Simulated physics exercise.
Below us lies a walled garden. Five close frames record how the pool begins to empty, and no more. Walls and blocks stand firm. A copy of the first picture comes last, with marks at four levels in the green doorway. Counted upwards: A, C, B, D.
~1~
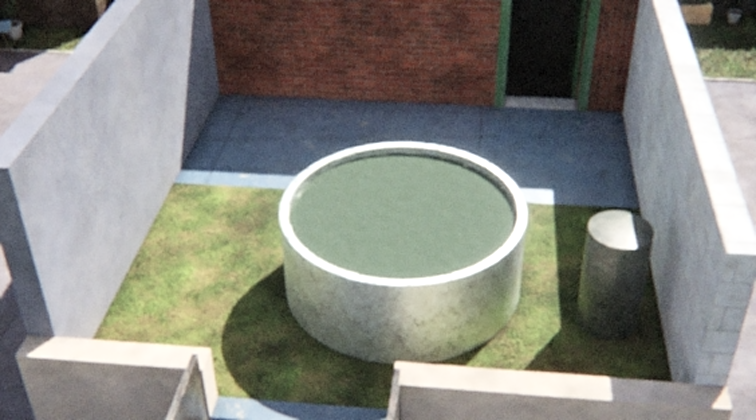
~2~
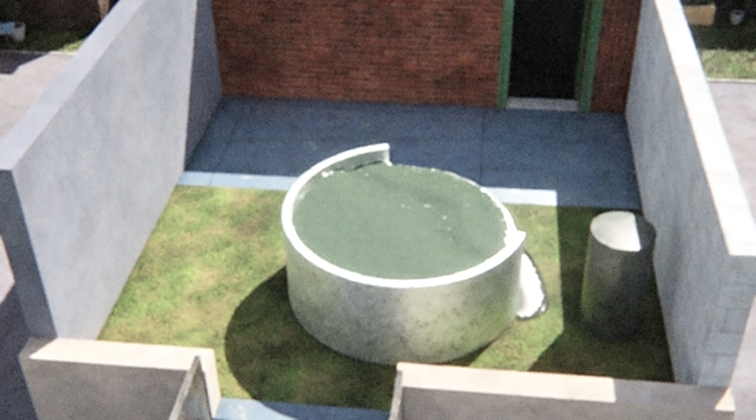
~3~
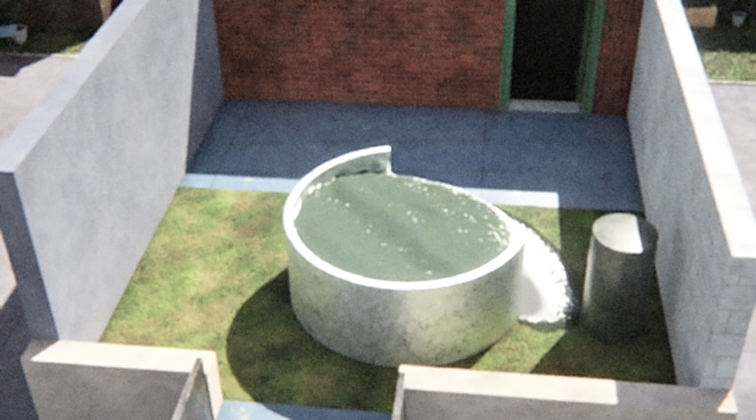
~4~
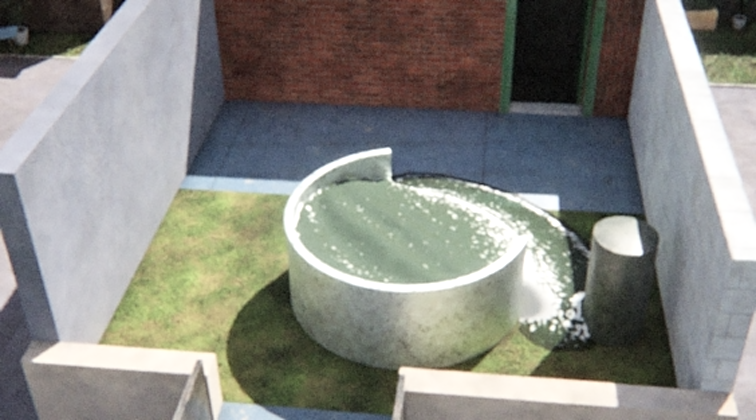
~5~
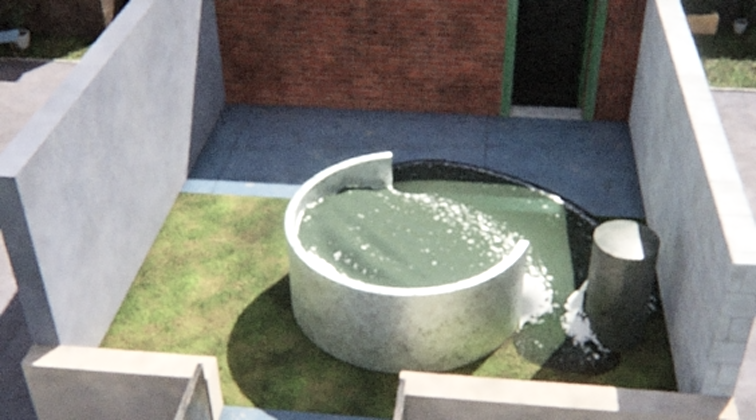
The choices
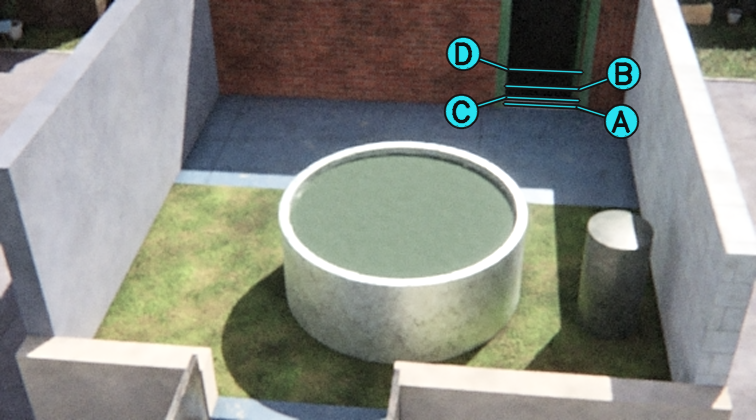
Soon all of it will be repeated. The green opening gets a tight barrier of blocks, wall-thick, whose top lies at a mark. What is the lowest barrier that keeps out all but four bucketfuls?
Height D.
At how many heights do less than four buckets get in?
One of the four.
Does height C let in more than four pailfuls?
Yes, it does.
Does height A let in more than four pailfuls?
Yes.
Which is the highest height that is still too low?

+ + +

Return each line from the material above exactly, but not the pictures.

Correct result:
Simulated physics exercise.
Below us lies a walled garden. Five close frames record how the pool begins to empty, and no more. Walls and blocks stand firm. A copy of the first picture comes last, with marks at four levels in the green doorway. Counted upwards: A, C, B, D.
~1~
~2~
~3~
~4~
~5~
The choices
Soon all of it will be repeated. The green opening gets a tight barrier of blocks, wall-thick, whose top lies at a mark. What is the lowest barrier that keeps out all but four bucketfuls?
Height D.
At how many heights do less than four buckets get in?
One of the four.
Does height C let in more than four pailfuls?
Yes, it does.
Does height A let in more than four pailfuls?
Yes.
Which is the highest height that is still too low?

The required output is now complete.